> Short exercise:
Write out exactly the lines running from the line that includes "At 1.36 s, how" to the end of the data, both ends included, and nothing besides.
══════
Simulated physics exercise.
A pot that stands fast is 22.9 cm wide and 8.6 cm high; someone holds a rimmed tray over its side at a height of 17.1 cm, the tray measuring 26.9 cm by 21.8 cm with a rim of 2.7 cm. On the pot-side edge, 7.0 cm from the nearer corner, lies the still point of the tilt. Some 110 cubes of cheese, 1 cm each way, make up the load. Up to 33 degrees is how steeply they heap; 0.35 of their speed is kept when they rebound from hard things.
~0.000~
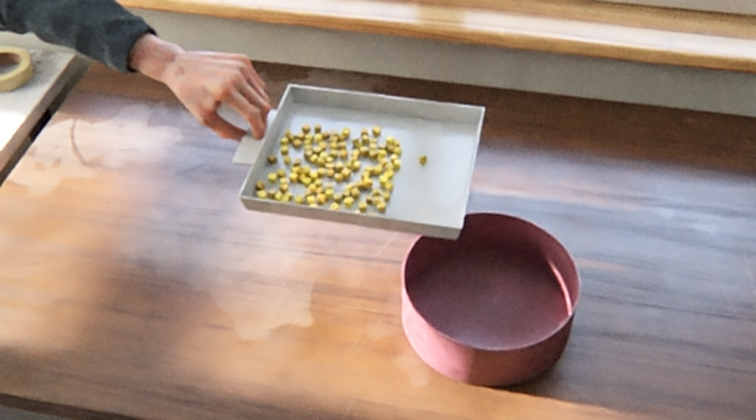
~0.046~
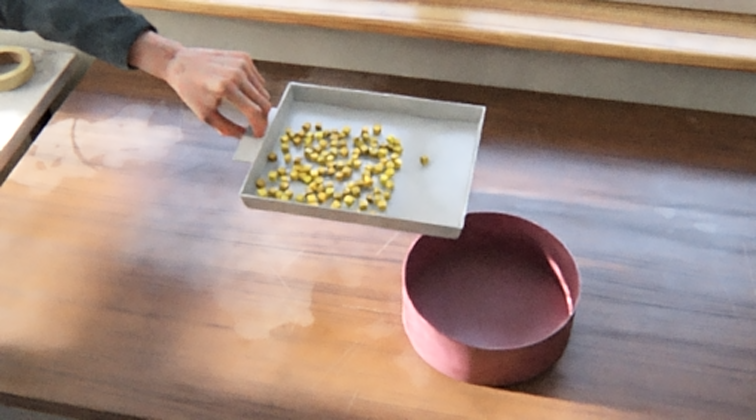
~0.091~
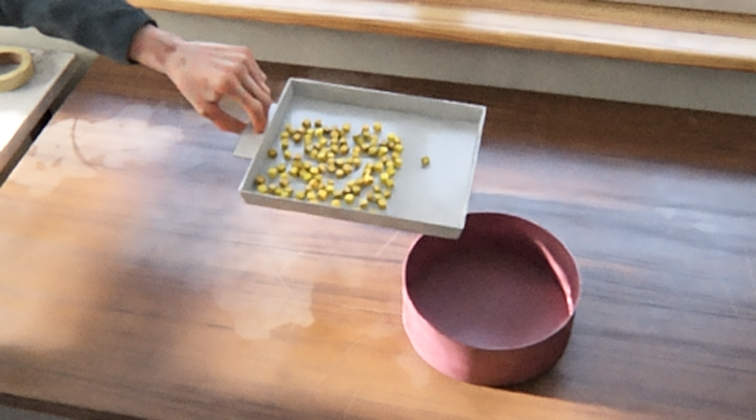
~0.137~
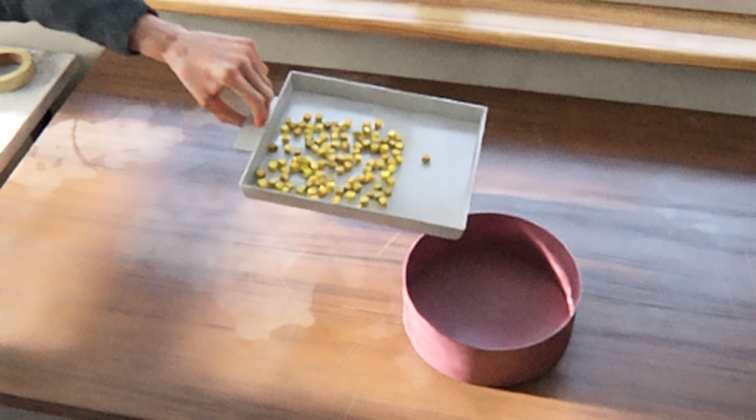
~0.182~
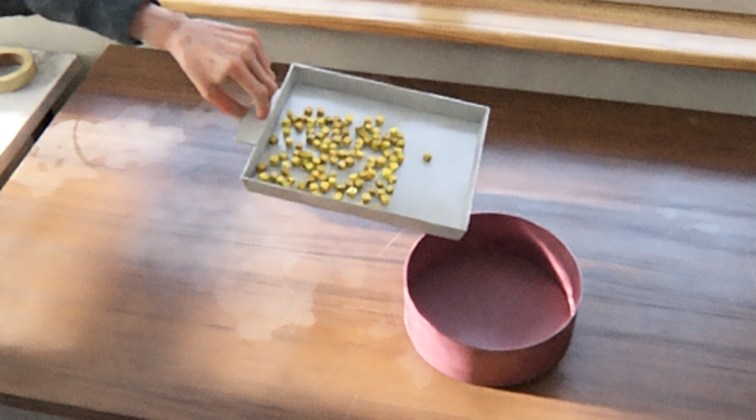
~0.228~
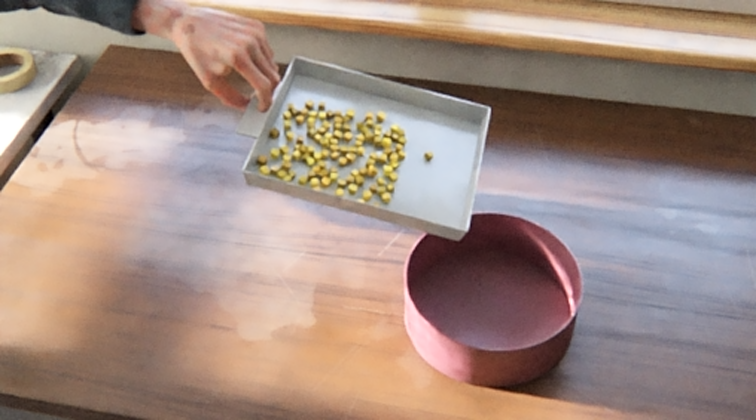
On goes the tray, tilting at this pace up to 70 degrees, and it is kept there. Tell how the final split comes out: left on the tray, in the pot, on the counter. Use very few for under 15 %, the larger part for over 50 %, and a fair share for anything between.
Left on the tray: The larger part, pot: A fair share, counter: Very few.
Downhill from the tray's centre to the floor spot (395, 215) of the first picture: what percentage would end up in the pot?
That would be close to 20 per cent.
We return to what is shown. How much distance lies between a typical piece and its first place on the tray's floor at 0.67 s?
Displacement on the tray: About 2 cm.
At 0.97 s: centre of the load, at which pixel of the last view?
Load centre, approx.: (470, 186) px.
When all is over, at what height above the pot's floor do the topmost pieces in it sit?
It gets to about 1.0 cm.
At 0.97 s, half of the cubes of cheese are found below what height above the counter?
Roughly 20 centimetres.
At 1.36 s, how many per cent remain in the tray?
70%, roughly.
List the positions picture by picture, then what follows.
══════
> Answer to the task:
At 1.36 s, how many per cent remain in the tray?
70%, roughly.
List the positions picture by picture, then what follows.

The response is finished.